-- Start Information shown --

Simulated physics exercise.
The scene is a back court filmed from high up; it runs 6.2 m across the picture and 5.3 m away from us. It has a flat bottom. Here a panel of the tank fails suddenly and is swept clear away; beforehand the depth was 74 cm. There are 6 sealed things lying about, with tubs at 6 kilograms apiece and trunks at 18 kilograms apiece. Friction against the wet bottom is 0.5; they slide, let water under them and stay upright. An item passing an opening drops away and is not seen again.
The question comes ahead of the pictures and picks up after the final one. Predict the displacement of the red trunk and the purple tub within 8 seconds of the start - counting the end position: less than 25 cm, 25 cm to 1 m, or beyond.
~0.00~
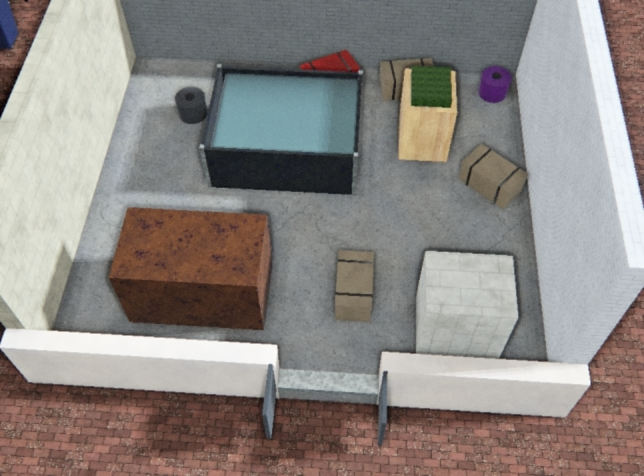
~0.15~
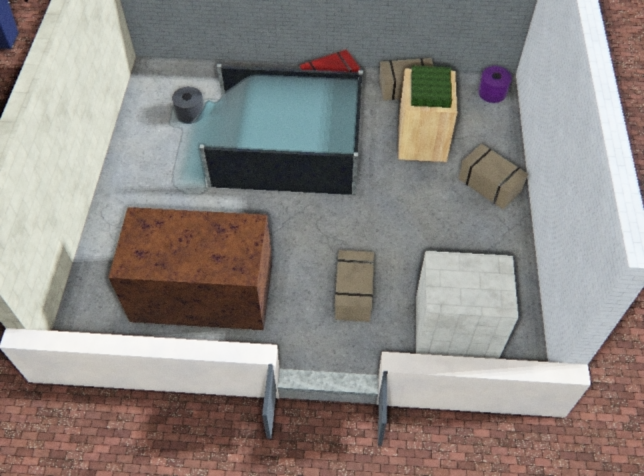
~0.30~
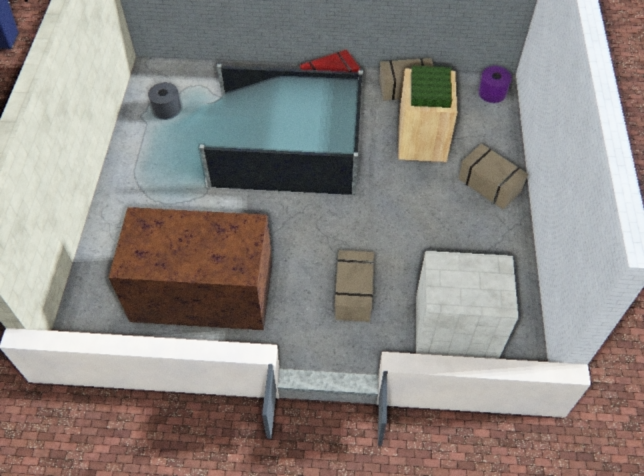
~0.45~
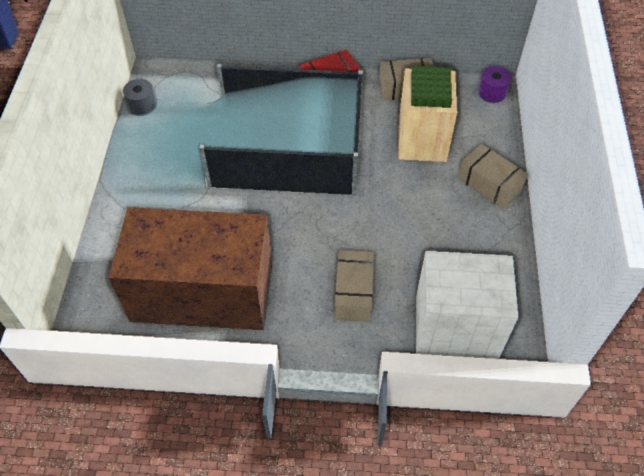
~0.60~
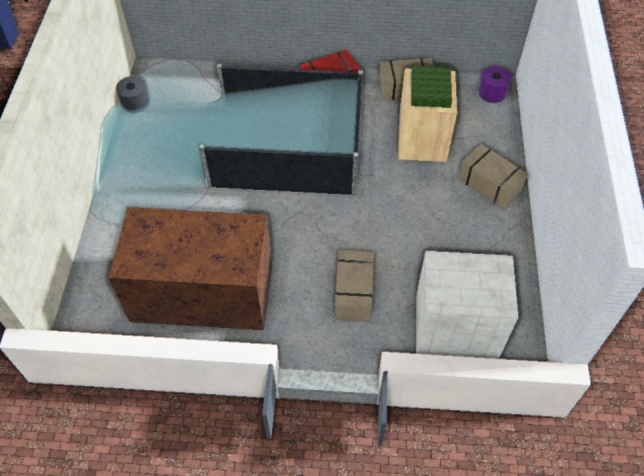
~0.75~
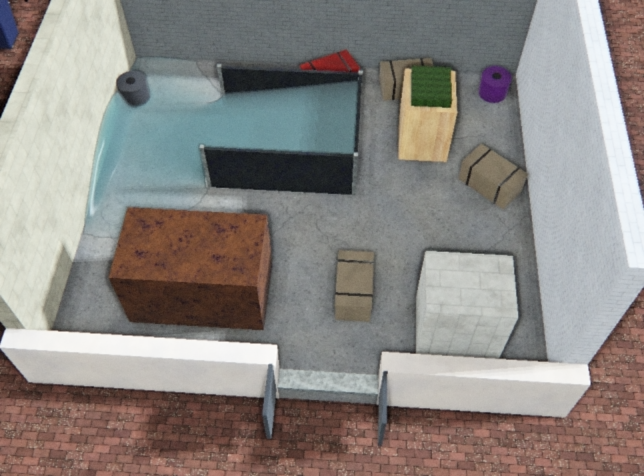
Red trunk far from the start; purple tub far from the start.
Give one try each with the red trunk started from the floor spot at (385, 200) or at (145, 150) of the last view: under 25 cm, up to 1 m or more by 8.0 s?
In turn: It is nudged along; it travels far.
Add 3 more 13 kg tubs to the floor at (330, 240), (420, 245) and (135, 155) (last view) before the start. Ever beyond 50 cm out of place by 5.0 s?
The first one ends up inside that, the second inside that, the third beyond that.
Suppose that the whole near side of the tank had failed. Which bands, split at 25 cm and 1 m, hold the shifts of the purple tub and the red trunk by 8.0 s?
Purple tub: A modest shift; red trunk: A modest shift.
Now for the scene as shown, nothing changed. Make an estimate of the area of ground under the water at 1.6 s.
Roughly 10.0 m2 of it is wet.
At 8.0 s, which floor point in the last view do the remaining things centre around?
Mean position: Approximately (453, 244).
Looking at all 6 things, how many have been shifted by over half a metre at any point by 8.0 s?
It adds up to 5.
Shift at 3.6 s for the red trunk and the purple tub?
150 and 20 cm or so by then.
After 1.6 s the red trunk is near (330, 66), 0.0 m from its start, aground; the purple tub is near (497, 76), 0.0 m from its start, aground; 0 of 6 are out; 1 afloat.
After 3.6 s the red trunk is near (426, 89), 1.5 m from its start, afloat; the purple tub is near (509, 78), 0.2 m from its start, aground; 0 of 6 are out; 2 afloat.
After 5.6 s the red trunk is near (481, 118), 2.4 m from its start, afloat; the purple tub is near (511, 157), 1.6 m from its start, afloat; 0 of 6 are out; 5 afloat.
After 8.0 s the red trunk is near (485, 219), 3.5 m from its start, afloat; the purple tub is near (528, 246), 3.2 m from its start, afloat; 0 of 6 are out; 6 afloat.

-- End Information shown --

In this exercise, set down all of the data exactly, without the pictures.

Simulated physics exercise.
The scene is a back court filmed from high up; it runs 6.2 m across the picture and 5.3 m away from us. It has a flat bottom. Here a panel of the tank fails suddenly and is swept clear away; beforehand the depth was 74 cm. There are 6 sealed things lying about, with tubs at 6 kilograms apiece and trunks at 18 kilograms apiece. Friction against the wet bottom is 0.5; they slide, let water under them and stay upright. An item passing an opening drops away and is not seen again.
The question comes ahead of the pictures and picks up after the final one. Predict the displacement of the red trunk and the purple tub within 8 seconds of the start - counting the end position: less than 25 cm, 25 cm to 1 m, or beyond.
~0.00~
~0.15~
~0.30~
~0.45~
~0.60~
~0.75~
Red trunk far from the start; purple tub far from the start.
Give one try each with the red trunk started from the floor spot at (385, 200) or at (145, 150) of the last view: under 25 cm, up to 1 m or more by 8.0 s?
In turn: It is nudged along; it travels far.
Add 3 more 13 kg tubs to the floor at (330, 240), (420, 245) and (135, 155) (last view) before the start. Ever beyond 50 cm out of place by 5.0 s?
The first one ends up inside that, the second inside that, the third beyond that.
Suppose that the whole near side of the tank had failed. Which bands, split at 25 cm and 1 m, hold the shifts of the purple tub and the red trunk by 8.0 s?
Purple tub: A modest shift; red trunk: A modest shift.
Now for the scene as shown, nothing changed. Make an estimate of the area of ground under the water at 1.6 s.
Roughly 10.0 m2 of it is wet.
At 8.0 s, which floor point in the last view do the remaining things centre around?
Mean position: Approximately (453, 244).
Looking at all 6 things, how many have been shifted by over half a metre at any point by 8.0 s?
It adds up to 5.
Shift at 3.6 s for the red trunk and the purple tub?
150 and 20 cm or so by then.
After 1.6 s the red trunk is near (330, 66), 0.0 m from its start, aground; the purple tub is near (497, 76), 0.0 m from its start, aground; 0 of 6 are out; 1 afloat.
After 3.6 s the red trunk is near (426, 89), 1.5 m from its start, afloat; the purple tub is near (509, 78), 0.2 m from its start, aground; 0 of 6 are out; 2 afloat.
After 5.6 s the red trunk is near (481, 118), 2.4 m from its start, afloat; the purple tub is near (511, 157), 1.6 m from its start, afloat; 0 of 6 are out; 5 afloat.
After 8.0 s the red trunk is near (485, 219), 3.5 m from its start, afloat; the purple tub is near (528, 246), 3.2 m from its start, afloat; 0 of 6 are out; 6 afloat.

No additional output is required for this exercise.